▶ [Raw data]:
····················

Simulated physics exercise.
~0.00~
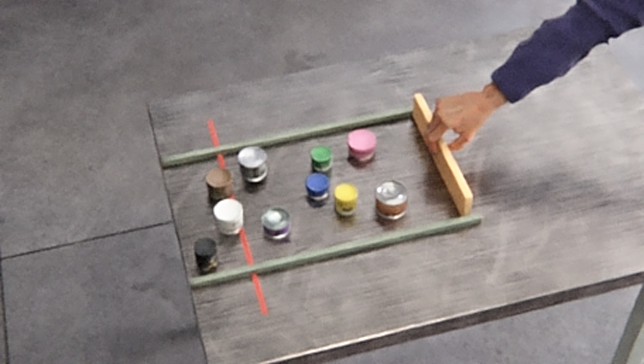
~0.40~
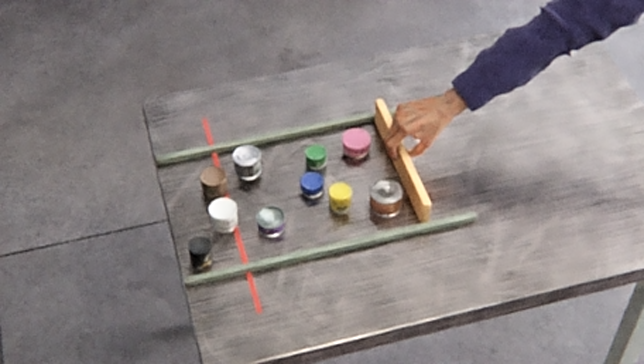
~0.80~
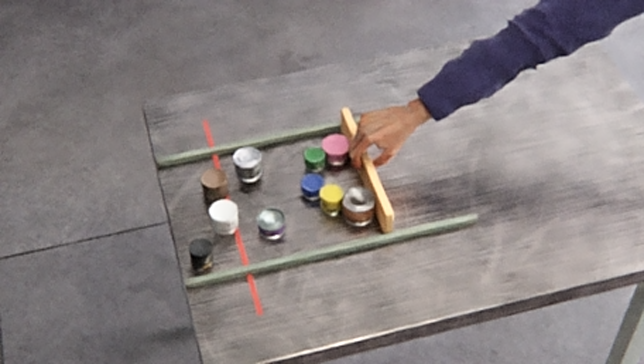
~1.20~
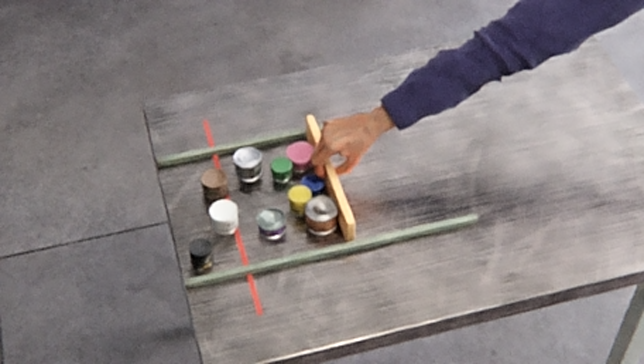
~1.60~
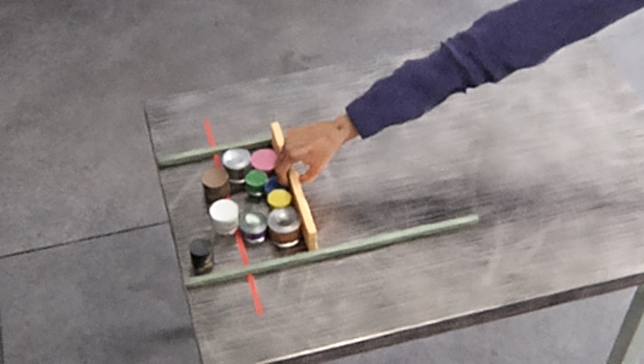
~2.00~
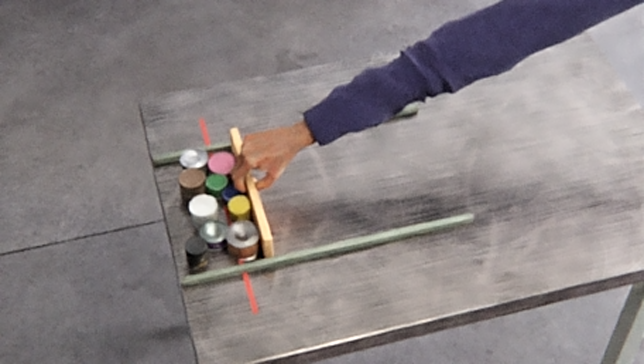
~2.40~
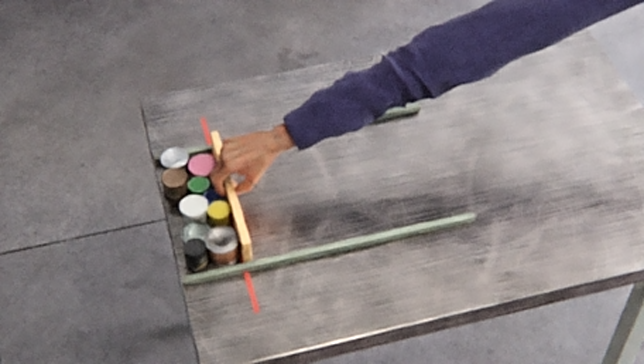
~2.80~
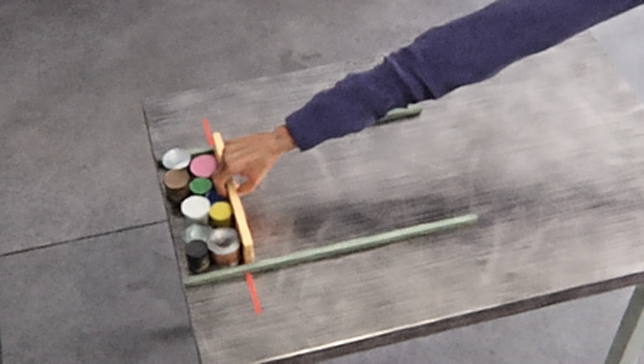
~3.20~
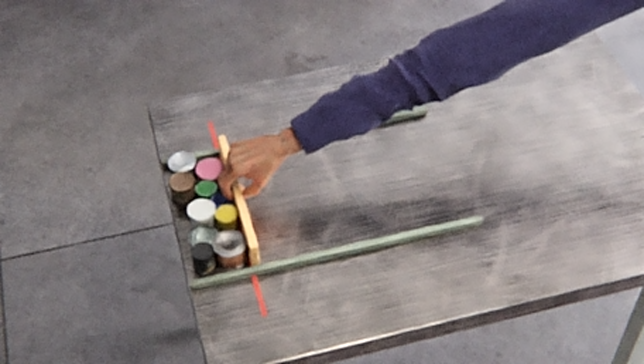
A hand slid an upright wooden board left along a channel between two green rails, sweeping a scatter of small paint pots toward the table's end. It stopped at the red tape with the pots packed together near the edge, and none fell off.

····················

▶ [Instructions for the task]:
Reproduce all of the material above word for word. Omit the pictures.

▶ [Complete response]:
Simulated physics exercise.
~0.00~
~0.40~
~0.80~
~1.20~
~1.60~
~2.00~
~2.40~
~2.80~
~3.20~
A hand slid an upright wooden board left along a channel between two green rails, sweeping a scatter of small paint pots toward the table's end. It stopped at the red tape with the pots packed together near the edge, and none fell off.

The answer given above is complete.